Task statement – Keep only the lines of the listing that include the word "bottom", and copy them.

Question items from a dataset
--- start ---
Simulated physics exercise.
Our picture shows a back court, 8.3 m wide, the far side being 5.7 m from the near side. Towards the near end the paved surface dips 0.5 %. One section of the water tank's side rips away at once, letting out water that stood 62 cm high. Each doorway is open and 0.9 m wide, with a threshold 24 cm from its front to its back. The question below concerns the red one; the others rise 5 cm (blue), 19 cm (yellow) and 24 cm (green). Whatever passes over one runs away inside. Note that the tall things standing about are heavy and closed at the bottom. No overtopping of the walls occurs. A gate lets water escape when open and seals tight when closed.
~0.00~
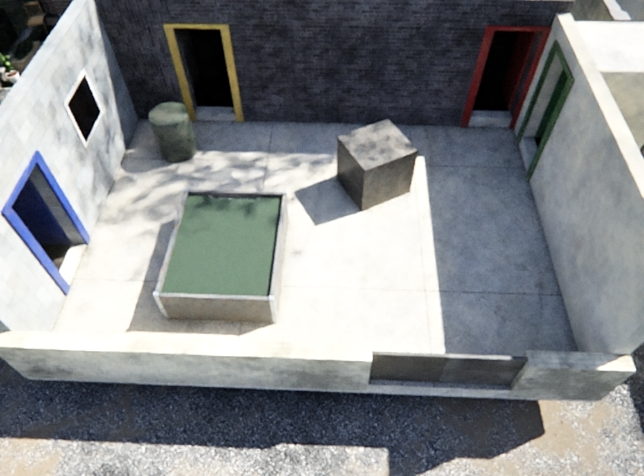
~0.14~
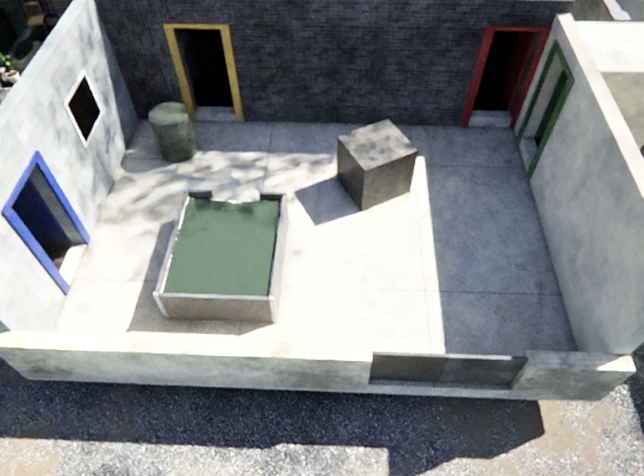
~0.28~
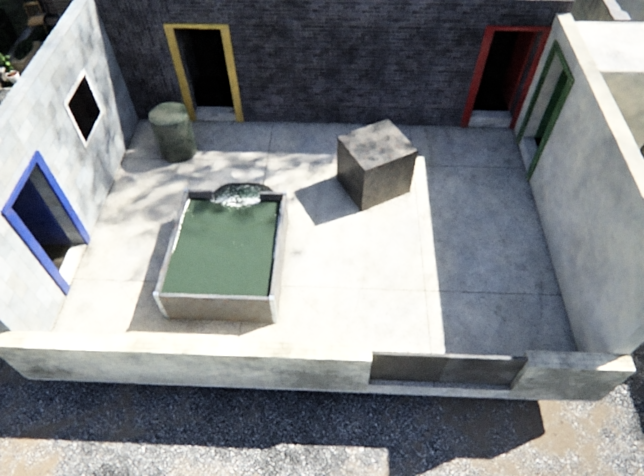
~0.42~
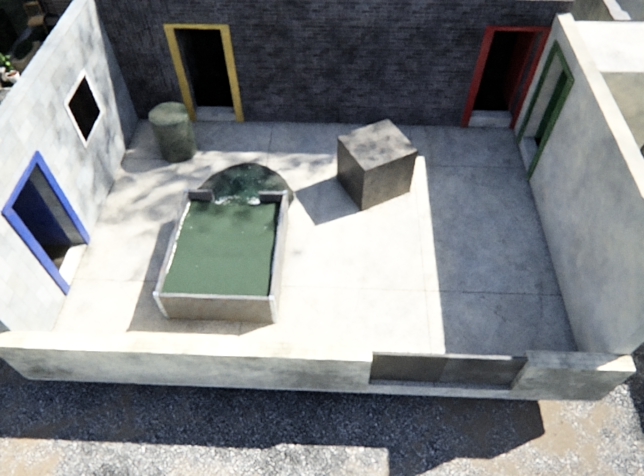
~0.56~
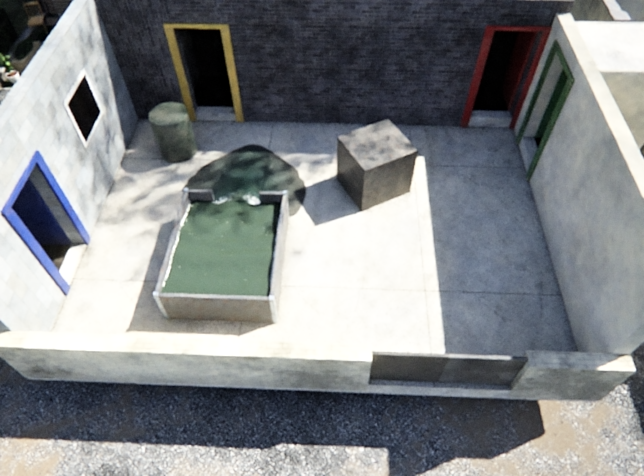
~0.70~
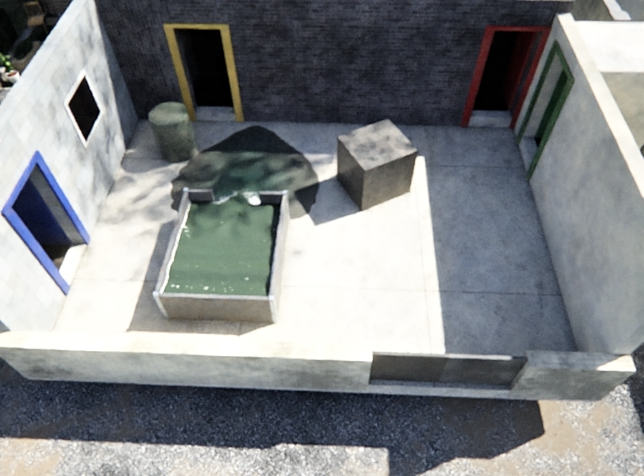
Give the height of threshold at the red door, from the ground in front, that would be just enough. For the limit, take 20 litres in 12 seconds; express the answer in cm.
Close to 7.5 cm.
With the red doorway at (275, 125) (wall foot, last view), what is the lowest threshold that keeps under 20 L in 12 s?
About 20 cm.
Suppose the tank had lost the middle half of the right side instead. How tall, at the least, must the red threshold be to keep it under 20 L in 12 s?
I'd say close to 11.5 cm.
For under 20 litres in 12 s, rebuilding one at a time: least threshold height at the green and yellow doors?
You'd want some 8.5 cm at green and some 20 cm at yellow.
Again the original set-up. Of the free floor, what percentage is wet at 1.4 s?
Roughly 20 percent of the floor is wet.
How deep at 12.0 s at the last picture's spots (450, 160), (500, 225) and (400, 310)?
About 3, 4 and 6 cm.
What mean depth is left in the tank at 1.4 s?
I'd put it at some 45 centimetres on average.
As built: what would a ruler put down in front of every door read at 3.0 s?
In cm - blue: 0, yellow: 19, green: 0, red: 2.
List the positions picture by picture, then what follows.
Still water, 62 cm deep, in the water tank at (226, 243); the red door at (500, 88) is dry, in the first picture.
Water pours out on the far side and has run 0.3 m, to a hidden place; about 9 cm deep outside, 62 cm at the back, in the second picture.
Water pours out on the far side and has run 0.8 m, to (235, 186); about 10 cm deep outside, 62 cm at the back, in the third picture.
The front is at (242, 166), 1.4 m from the gap on the far side; 1.8 m2 of floor is wet, 62 cm left at the back, in the fourth picture.
The front is at (246, 148), 1.9 m from the gap on the far side; 3.0 m2 of floor is wet, 62 cm left at the back, in the fifth picture.
The gap is on the far side, the front 2.5 m out at (252, 130); the back of the water tank holds 58 cm; 4.1 m in a straight line remain to the red door at (500, 88), in the sixth picture.
After 1.4 s water covers 20 % of the floor, deepest (34 cm) near (243, 211); it has not reached the red door.
After 3.0 s water covers 35 % of the floor, deepest (22 cm) near (146, 122); 2 cm at the red door, 0 litres in over its 25 cm threshold.
After 12.0 s water covers 95 % of the floor, deepest (11 cm) near (320, 367); 6 cm at the red door, 0 litres in over its 25 cm threshold.
At the red door as built, the water arrived by 2.8 s and peaked near 10 cm at 7.6 s.
With a threshold of 6 cm, 34 litres would have come in within the 12 s; with 9.5 cm, 6 litres. So under 20 litres takes about 7.5 cm.
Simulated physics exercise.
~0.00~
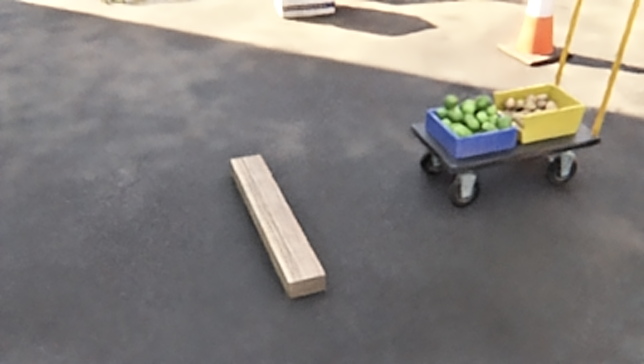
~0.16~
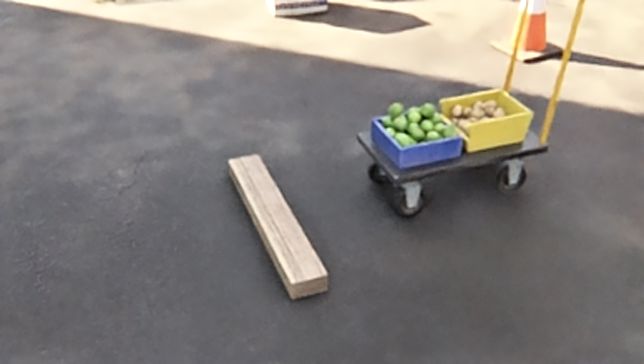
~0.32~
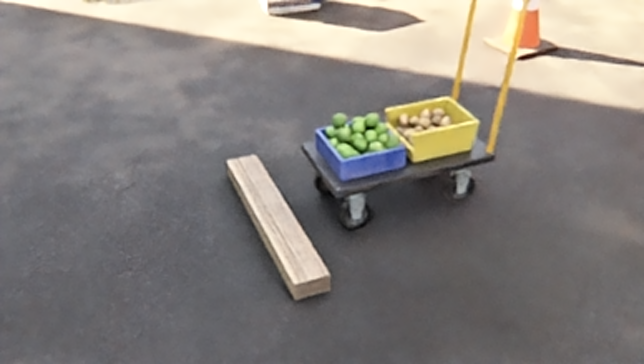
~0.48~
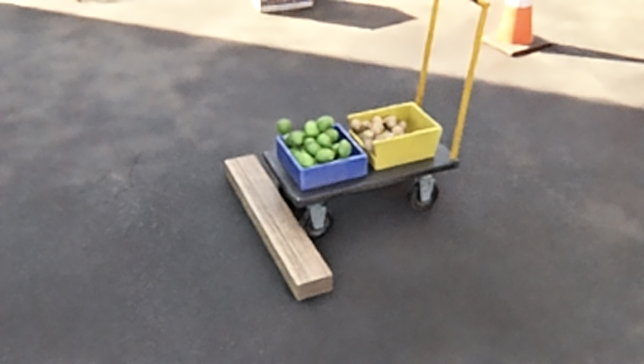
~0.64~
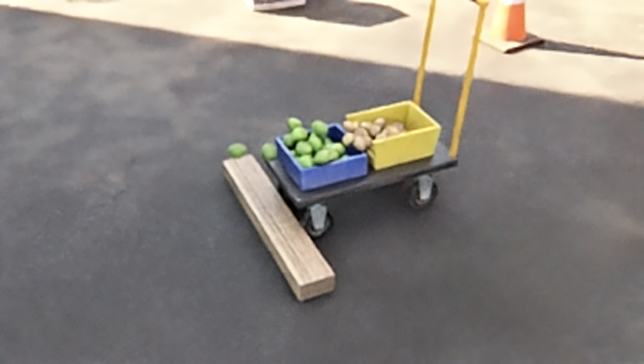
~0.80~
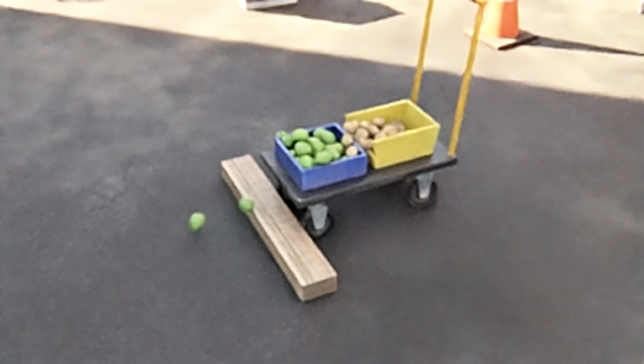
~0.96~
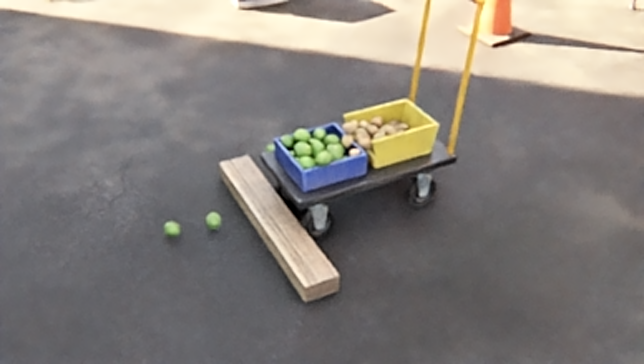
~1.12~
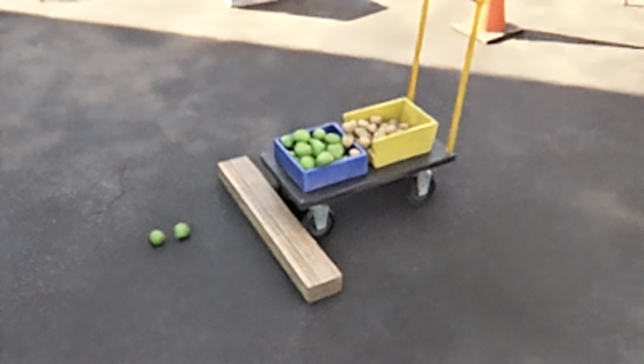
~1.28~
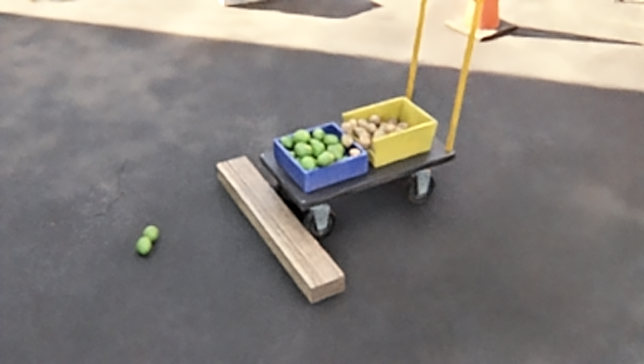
At the start, a flatbed trolley with yellow handle poles rolls left across dark pavement toward a long, pale wheel stop, carrying limes in a blue crate and potatoes in a yellow one. It reaches the stop and halts, with both crates staying in place on the deck. The potatoes shift left toward their crate's low side, while two limes fly out over the front of the blue crate. They drop beyond the stop and roll left along the ground. At the end, the two limes sit close together on the pavement, while most of the load remains in the crates.
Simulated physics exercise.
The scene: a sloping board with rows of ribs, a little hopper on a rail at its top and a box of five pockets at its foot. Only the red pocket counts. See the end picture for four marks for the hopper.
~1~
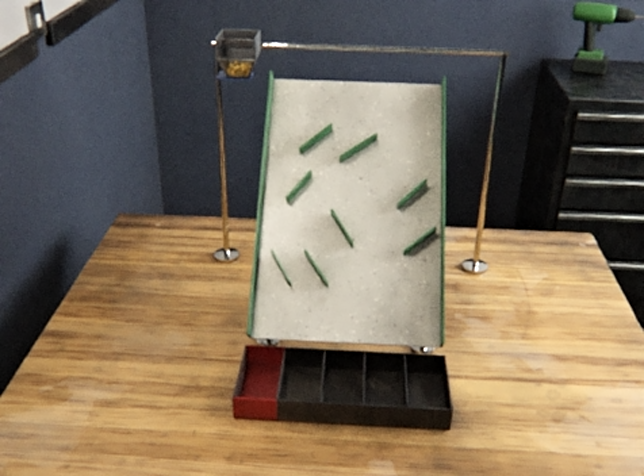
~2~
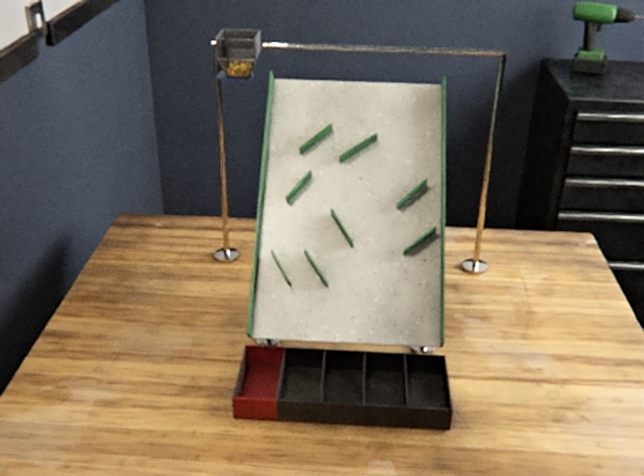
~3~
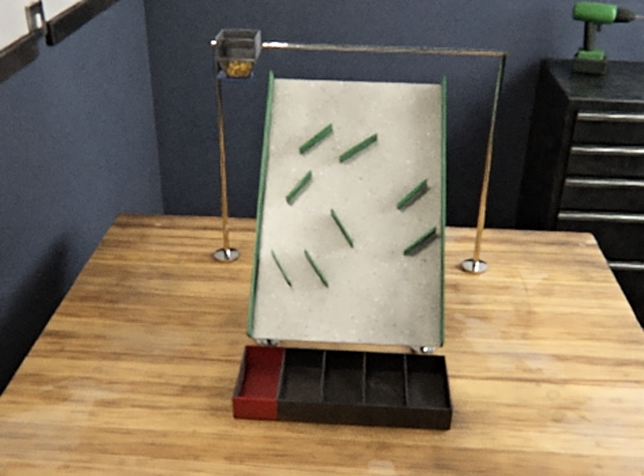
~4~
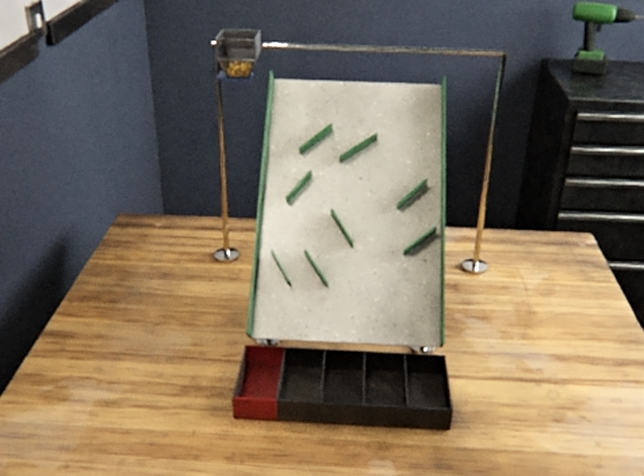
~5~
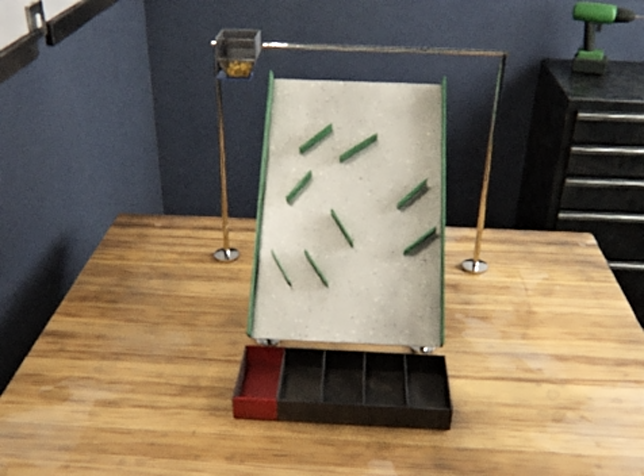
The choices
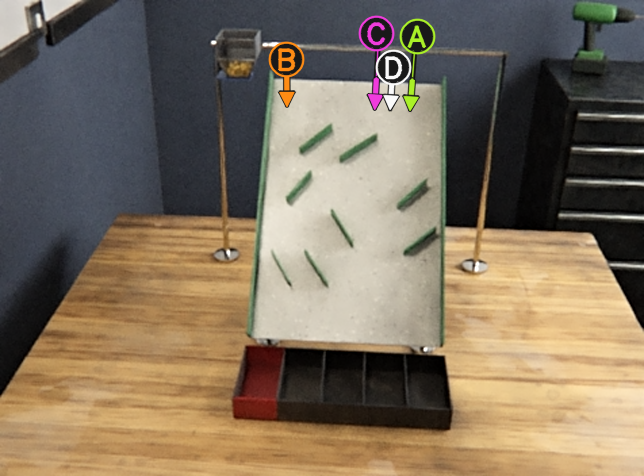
On a wooden tabletop, a small hopper of yellowish bits sat on a rail above a sloping board with green ribs and a box with one red pocket, and nothing moved.
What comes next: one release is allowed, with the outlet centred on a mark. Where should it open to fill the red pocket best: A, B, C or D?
Best: B.
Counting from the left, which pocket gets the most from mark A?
The third from the left.
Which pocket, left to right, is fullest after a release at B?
It is the first one.
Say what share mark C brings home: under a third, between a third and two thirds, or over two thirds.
Under a third.
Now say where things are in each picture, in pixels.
Hopper at (239, 68), puffed corn balls, door shut, in the first frame.
Ribs (299, 148) to (332, 124), (340, 157) to (377, 133), (286, 198) to (311, 170), in the second frame.
Ribs (399, 204) to (427, 179), (331, 209) to (353, 243), (405, 251) to (436, 227), in the third frame.
Ribs (271, 249) to (290, 282), (305, 250) to (327, 283), in the fourth frame.
Red pocket at (255, 407), number 1 of 5 from the left, in the fifth frame.
On the marked copy, mark A meets the board at (410, 105); mark B meets the board at (286, 101); mark C meets the board at (375, 104); mark D meets the board at (390, 104).
Choosing A, none in the red pocket, nearly all in other pockets, a stray few outside the box.
Choosing B, most in the red pocket, about a quarter in other pockets.
Choosing C, a stray few in the red pocket, nearly all in other pockets, a stray few held on the board.
Choosing D, a stray few in the red pocket, nearly all in other pockets.
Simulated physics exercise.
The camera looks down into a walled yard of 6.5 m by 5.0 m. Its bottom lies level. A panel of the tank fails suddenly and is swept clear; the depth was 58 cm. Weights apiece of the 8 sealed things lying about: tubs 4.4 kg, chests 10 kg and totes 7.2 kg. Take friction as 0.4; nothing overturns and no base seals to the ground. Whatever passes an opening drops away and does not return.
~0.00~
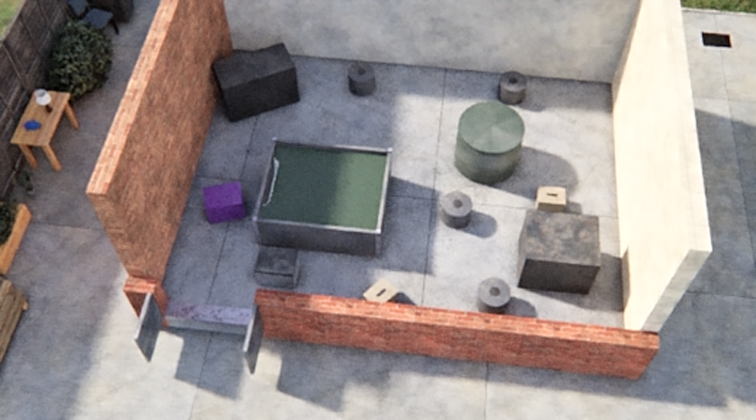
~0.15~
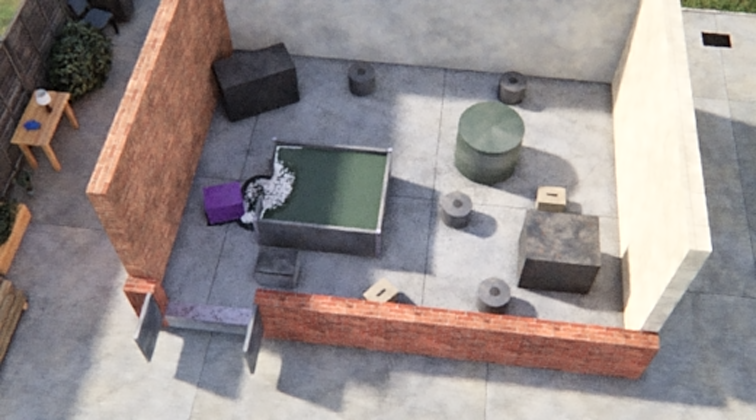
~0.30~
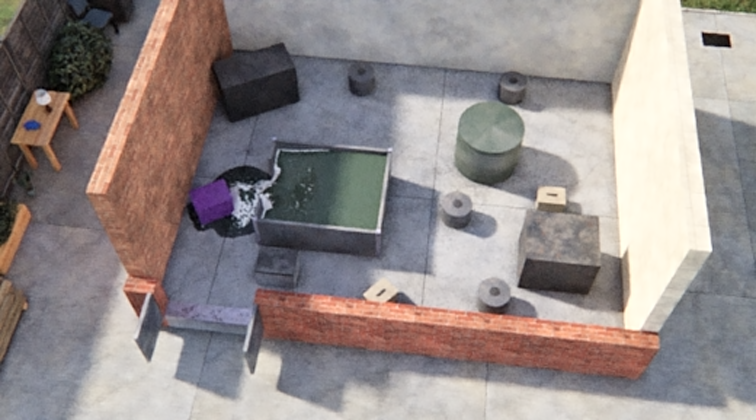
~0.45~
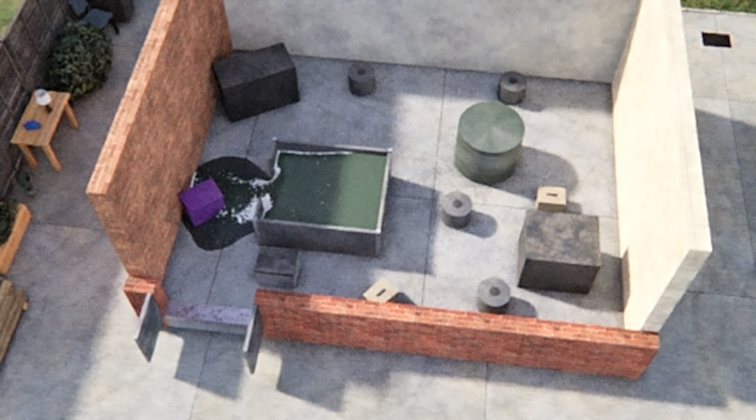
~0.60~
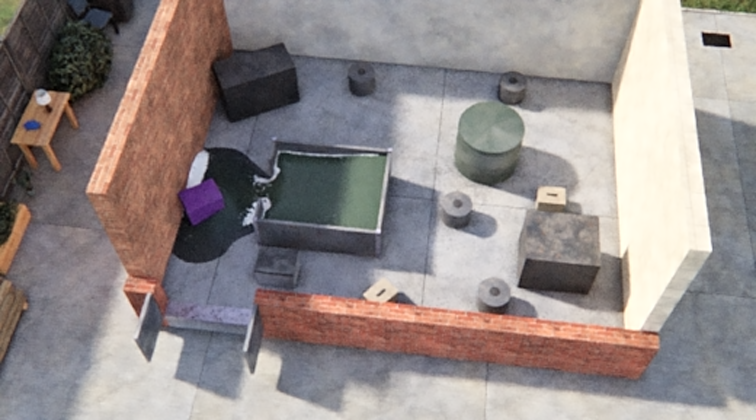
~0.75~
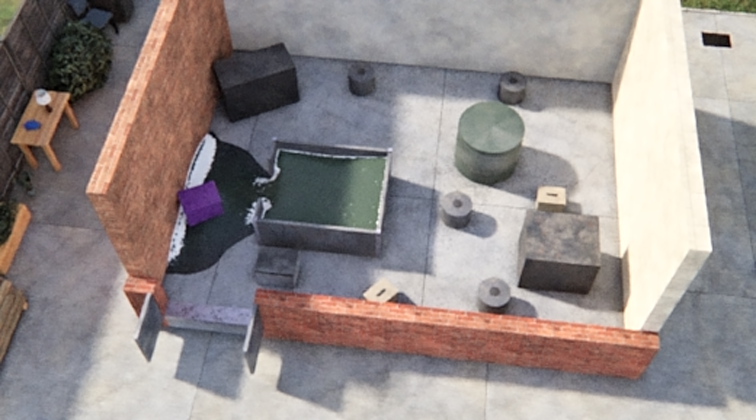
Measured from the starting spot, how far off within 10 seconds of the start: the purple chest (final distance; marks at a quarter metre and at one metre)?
Purple chest travels far.
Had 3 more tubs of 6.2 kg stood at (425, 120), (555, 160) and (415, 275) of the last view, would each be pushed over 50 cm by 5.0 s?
In that order: More, under, under.
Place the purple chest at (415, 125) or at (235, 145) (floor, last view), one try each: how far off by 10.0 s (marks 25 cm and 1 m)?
In that order: It gets carried off; it travels far.
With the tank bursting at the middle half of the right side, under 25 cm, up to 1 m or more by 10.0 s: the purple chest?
Then the purple chest stays put.
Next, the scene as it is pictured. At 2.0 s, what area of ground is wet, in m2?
Some 7.0 m2.
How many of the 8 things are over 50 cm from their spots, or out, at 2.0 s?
I count 1.
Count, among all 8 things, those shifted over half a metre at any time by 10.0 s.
That makes 3.
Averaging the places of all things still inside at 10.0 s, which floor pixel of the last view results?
Near (461, 223).
After 2.0 s the purple chest has gone out; 1 of 8 are out; 0 afloat.
After 4.5 s the purple chest has gone out; 1 of 8 are out; 0 afloat.
After 7.0 s the purple chest has gone out; 1 of 8 are out; 2 afloat.
After 10.0 s the purple chest has gone out; 1 of 8 are out; 2 afloat.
--- end ---
The reply –
Our picture shows a back court, 8.3 m wide, the far side being 5.7 m from the near side. Towards the near end the paved surface dips 0.5 %. One section of the water tank's side rips away at once, letting out water that stood 62 cm high. Each doorway is open and 0.9 m wide, with a threshold 24 cm from its front to its back. The question below concerns the red one; the others rise 5 cm (blue), 19 cm (yellow) and 24 cm (green). Whatever passes over one runs away inside. Note that the tall things standing about are heavy and closed at the bottom. No overtopping of the walls occurs. A gate lets water escape when open and seals tight when closed.
The camera looks down into a walled yard of 6.5 m by 5.0 m. Its bottom lies level. A panel of the tank fails suddenly and is swept clear; the depth was 58 cm. Weights apiece of the 8 sealed things lying about: tubs 4.4 kg, chests 10 kg and totes 7.2 kg. Take friction as 0.4; nothing overturns and no base seals to the ground. Whatever passes an opening drops away and does not return.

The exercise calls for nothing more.